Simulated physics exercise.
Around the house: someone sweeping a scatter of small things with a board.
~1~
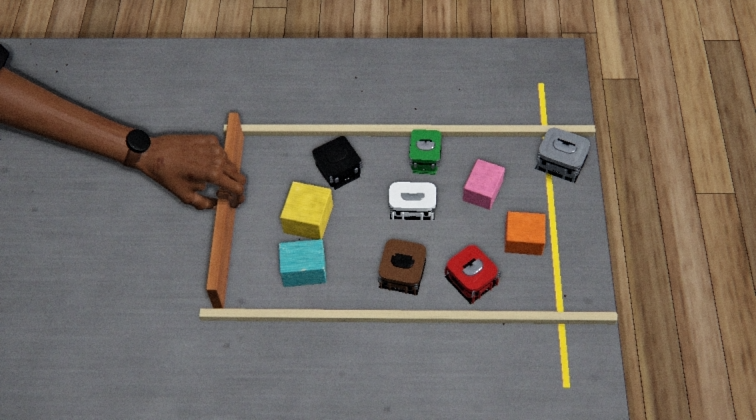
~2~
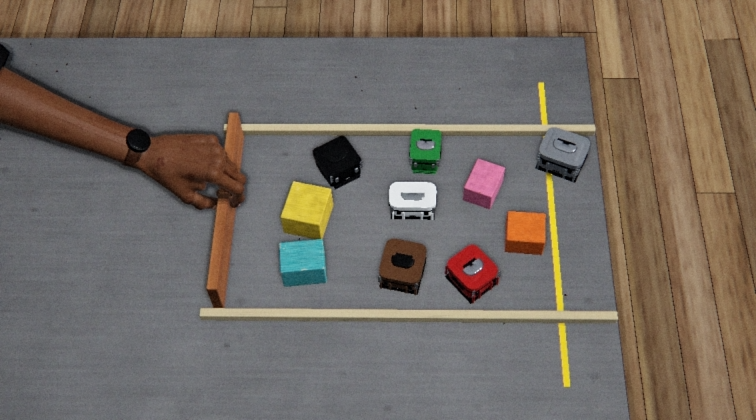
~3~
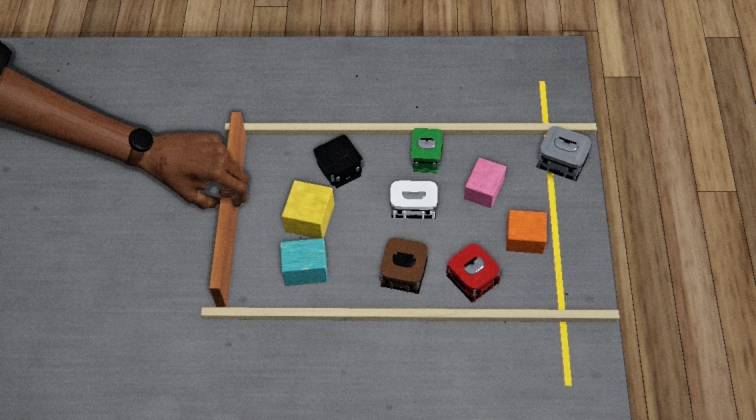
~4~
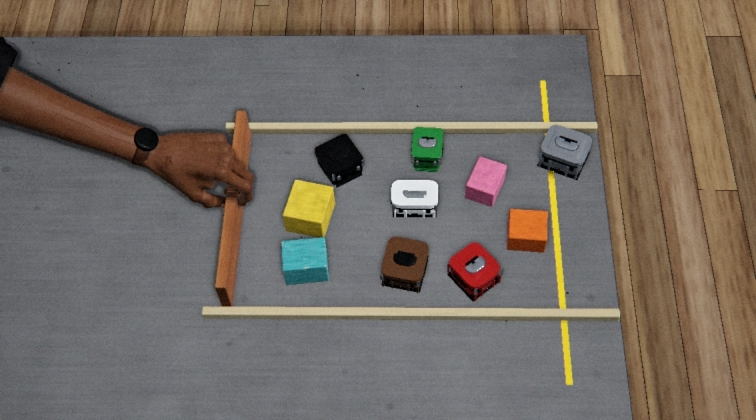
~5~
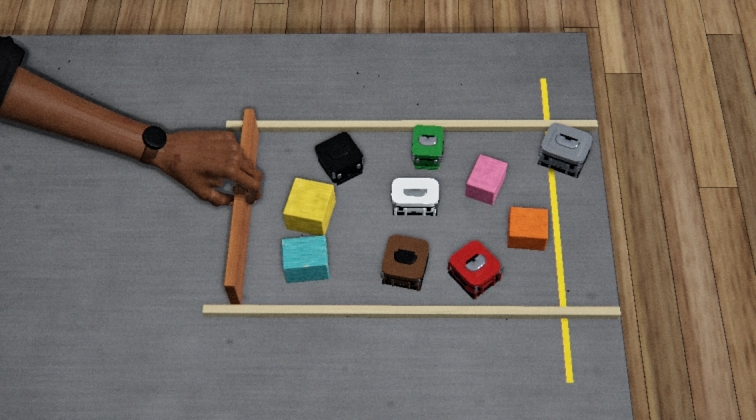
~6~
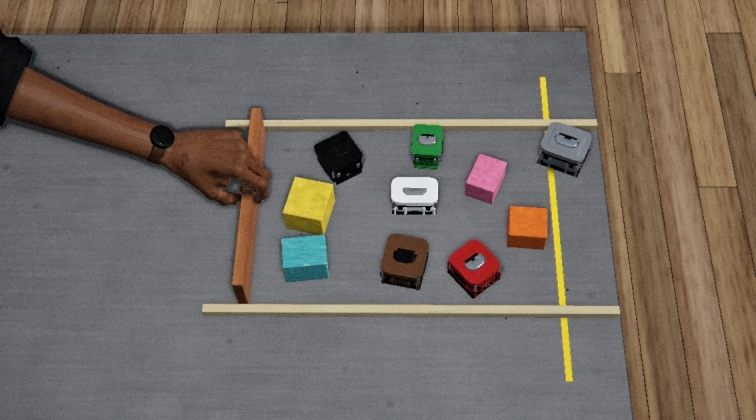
At first, a hand holds a wooden board upright at the left end of two pale rails, with colourful blocks and small cases scattered between them and a grey case by the yellow tape. The hand then slides the board slightly right, towards the yellow and teal blocks, while the objects stay essentially still.
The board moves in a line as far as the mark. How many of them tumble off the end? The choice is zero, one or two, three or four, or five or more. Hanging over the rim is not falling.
As it turns out, the number that fall off is five or more.
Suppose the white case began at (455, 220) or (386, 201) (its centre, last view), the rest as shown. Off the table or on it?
In that order, it falls; comes down.
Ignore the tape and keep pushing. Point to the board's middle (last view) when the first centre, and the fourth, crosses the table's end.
Near (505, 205) and (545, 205).
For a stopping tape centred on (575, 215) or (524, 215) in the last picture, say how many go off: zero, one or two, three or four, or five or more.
One after another: At least five; one to two.
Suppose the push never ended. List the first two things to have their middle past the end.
The order is the red case, the orange block.
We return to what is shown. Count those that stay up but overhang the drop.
Overhanging: 0.
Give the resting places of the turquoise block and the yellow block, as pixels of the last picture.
About (583, 261), and the other about (576, 204).
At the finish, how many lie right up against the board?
================
Goal of the exercise
Retype only the lines running from the line with "Give the resting" to the end of the listing, including both of those lines.

Task response
Give the resting places of the turquoise block and the yellow block, as pixels of the last picture.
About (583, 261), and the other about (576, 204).
At the finish, how many lie right up against the board?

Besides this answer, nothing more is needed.